==== DATA EXCERPT

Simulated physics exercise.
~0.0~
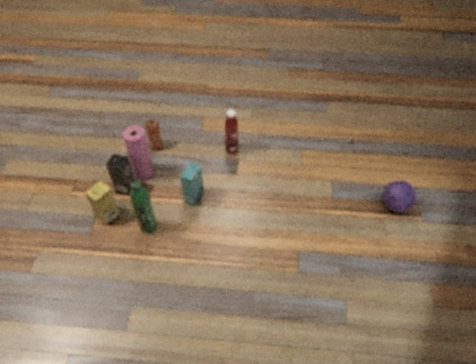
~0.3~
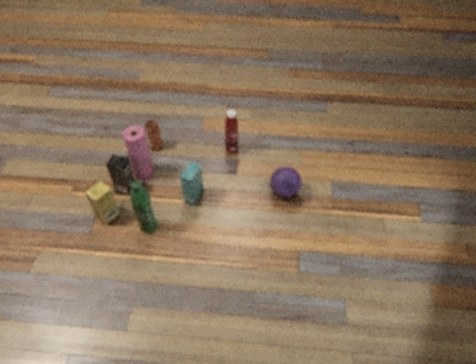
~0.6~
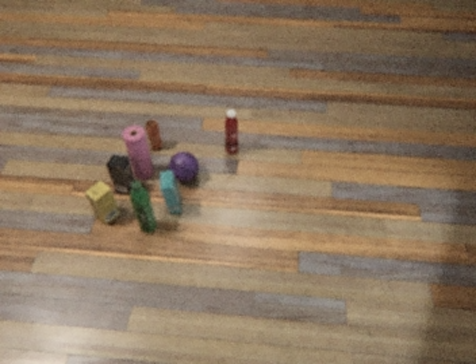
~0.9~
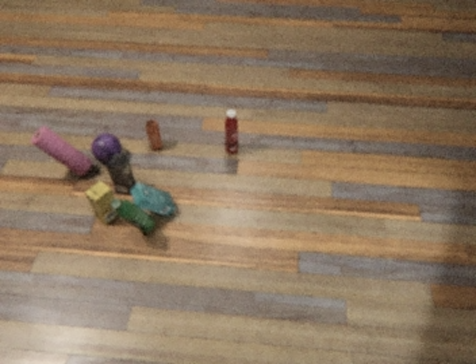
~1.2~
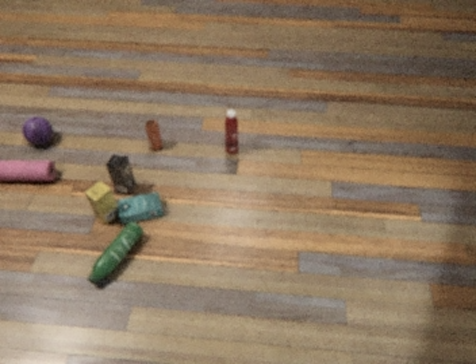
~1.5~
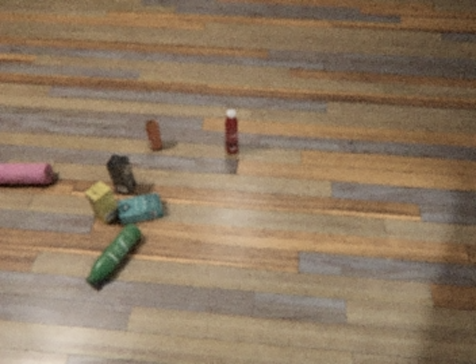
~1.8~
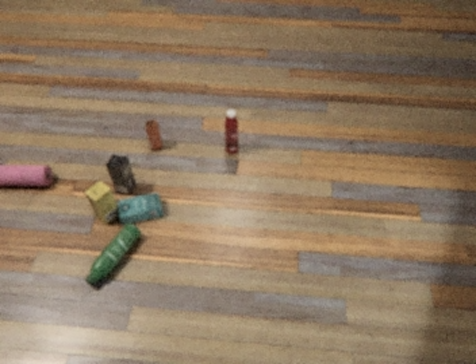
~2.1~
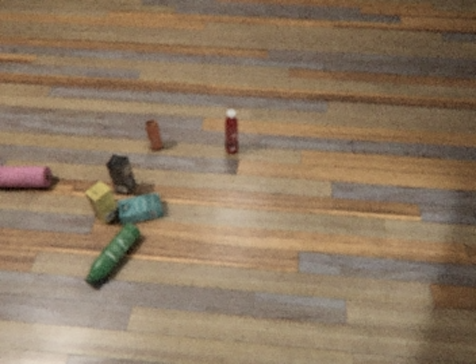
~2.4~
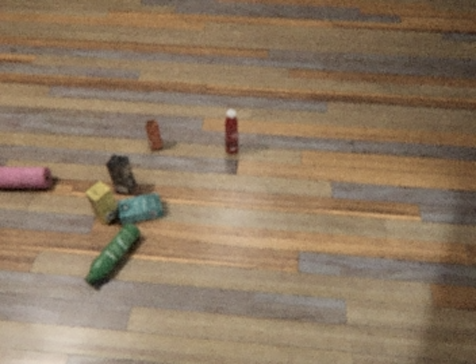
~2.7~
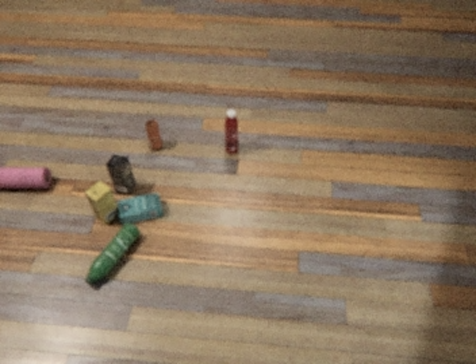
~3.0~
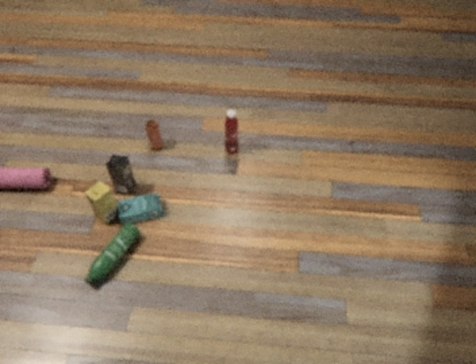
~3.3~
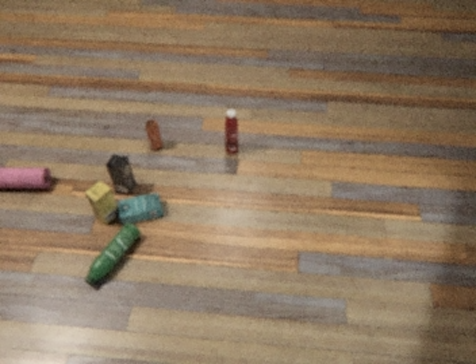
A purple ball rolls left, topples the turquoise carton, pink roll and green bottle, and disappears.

========

[GOAL]
Repeat the data above exactly, but not the pictures.

[RESPONSE FOR THIS EXERCISE]
Simulated physics exercise.
~0.0~
~0.3~
~0.6~
~0.9~
~1.2~
~1.5~
~1.8~
~2.1~
~2.4~
~2.7~
~3.0~
~3.3~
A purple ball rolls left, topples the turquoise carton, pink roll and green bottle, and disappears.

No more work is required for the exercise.